__RAW DATA__
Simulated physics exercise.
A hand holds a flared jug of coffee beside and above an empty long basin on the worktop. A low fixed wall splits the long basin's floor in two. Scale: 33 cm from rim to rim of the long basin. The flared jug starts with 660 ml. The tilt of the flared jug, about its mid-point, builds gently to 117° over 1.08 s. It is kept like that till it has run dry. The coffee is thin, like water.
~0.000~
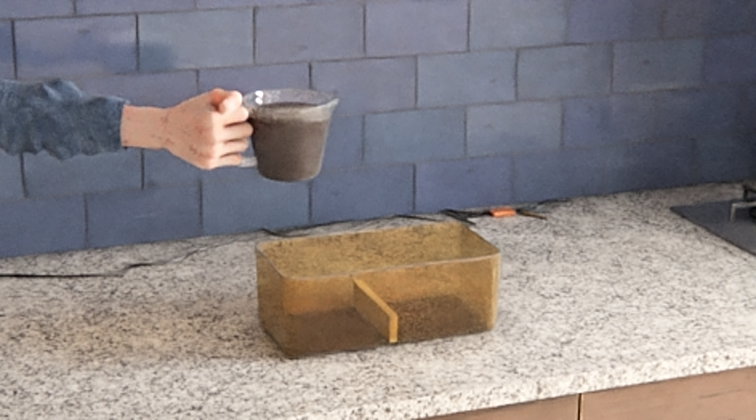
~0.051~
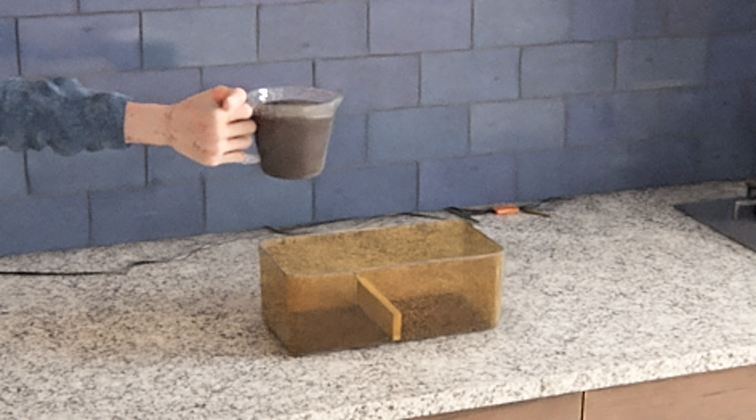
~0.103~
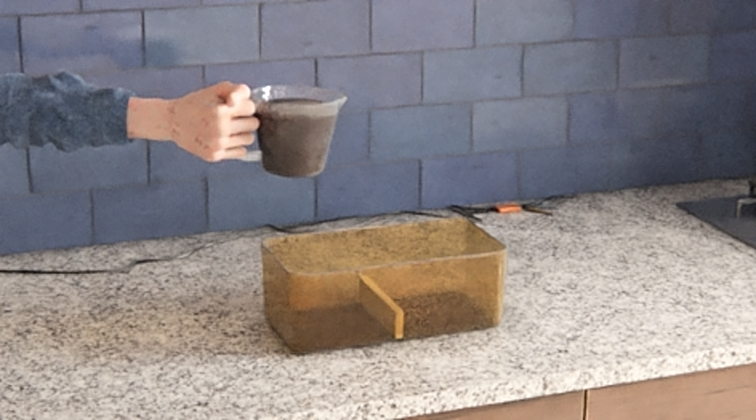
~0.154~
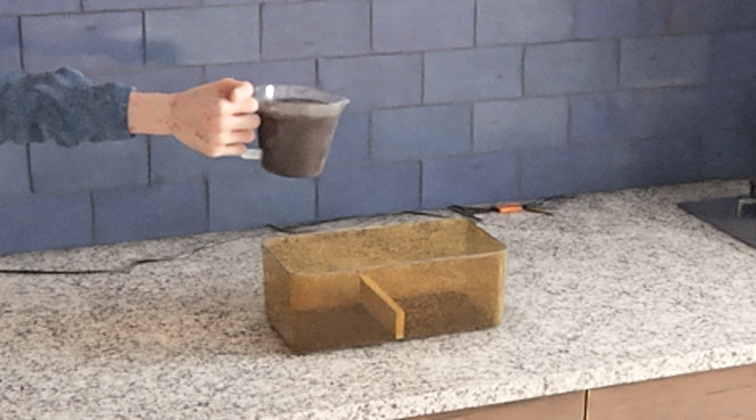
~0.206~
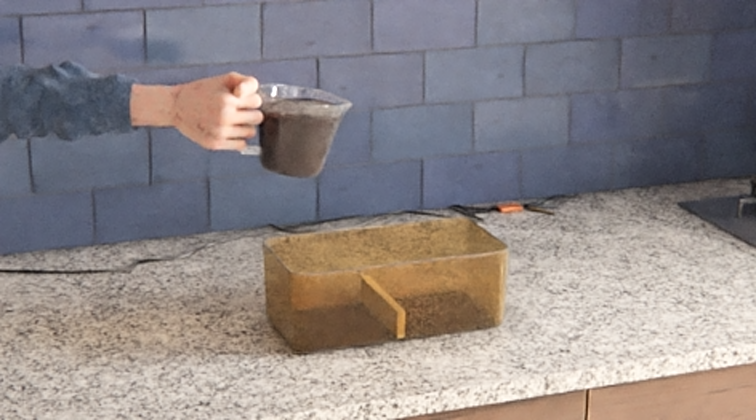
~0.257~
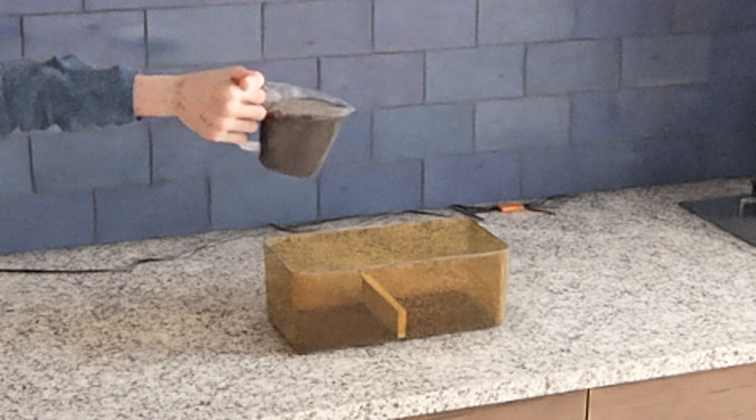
A hand holding a clear, flared jug of dark coffee gently tilting it rightward above a long amber basin on a speckled worktop.
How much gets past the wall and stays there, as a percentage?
Roughly 68 per cent is past the wall.
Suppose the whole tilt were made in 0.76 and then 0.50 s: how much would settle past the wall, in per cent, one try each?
In turn about 50 and 40 per cent.
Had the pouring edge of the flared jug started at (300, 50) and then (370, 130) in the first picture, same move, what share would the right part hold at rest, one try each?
In turn about 20 and 90 per cent.
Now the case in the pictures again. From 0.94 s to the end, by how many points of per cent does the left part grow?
Some 12 per cent.
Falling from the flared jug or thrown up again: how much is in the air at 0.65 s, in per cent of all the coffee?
Some 30 per cent.
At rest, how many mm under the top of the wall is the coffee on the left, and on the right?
Left about 32 mm, right about 24 mm.
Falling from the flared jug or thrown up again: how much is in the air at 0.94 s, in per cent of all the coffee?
Near 12 in a hundred.
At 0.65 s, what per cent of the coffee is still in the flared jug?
About 56 per cent.
By 0.65 s the tilt is 78° and 56 per cent is still to pour, 0 is left of the wall and 14 right of it.
By 0.94 s the tilt is 113° and 4 per cent is still to pour, 19 is left of the wall and 66 right of it.
By 1.25 s the tilt is 117° and 0 per cent is still to pour, 30 is left of the wall and 68 right of it.
By 1.58 s the tilt is 117° and 0 per cent is still to pour, 31 is left of the wall and 68 right of it.
At rest 31 per cent lies left of the wall, 68 right of it and 1 outside.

__GIVEN TASK__
Restate the listing above word for word, and skip the pictures.

__EXERCISE RESULT__
Simulated physics exercise.
A hand holds a flared jug of coffee beside and above an empty long basin on the worktop. A low fixed wall splits the long basin's floor in two. Scale: 33 cm from rim to rim of the long basin. The flared jug starts with 660 ml. The tilt of the flared jug, about its mid-point, builds gently to 117° over 1.08 s. It is kept like that till it has run dry. The coffee is thin, like water.
~0.000~
~0.051~
~0.103~
~0.154~
~0.206~
~0.257~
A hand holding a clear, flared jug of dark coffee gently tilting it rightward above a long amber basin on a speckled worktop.
How much gets past the wall and stays there, as a percentage?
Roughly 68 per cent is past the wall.
Suppose the whole tilt were made in 0.76 and then 0.50 s: how much would settle past the wall, in per cent, one try each?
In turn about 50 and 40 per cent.
Had the pouring edge of the flared jug started at (300, 50) and then (370, 130) in the first picture, same move, what share would the right part hold at rest, one try each?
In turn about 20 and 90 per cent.
Now the case in the pictures again. From 0.94 s to the end, by how many points of per cent does the left part grow?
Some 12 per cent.
Falling from the flared jug or thrown up again: how much is in the air at 0.65 s, in per cent of all the coffee?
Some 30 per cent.
At rest, how many mm under the top of the wall is the coffee on the left, and on the right?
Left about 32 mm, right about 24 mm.
Falling from the flared jug or thrown up again: how much is in the air at 0.94 s, in per cent of all the coffee?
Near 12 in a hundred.
At 0.65 s, what per cent of the coffee is still in the flared jug?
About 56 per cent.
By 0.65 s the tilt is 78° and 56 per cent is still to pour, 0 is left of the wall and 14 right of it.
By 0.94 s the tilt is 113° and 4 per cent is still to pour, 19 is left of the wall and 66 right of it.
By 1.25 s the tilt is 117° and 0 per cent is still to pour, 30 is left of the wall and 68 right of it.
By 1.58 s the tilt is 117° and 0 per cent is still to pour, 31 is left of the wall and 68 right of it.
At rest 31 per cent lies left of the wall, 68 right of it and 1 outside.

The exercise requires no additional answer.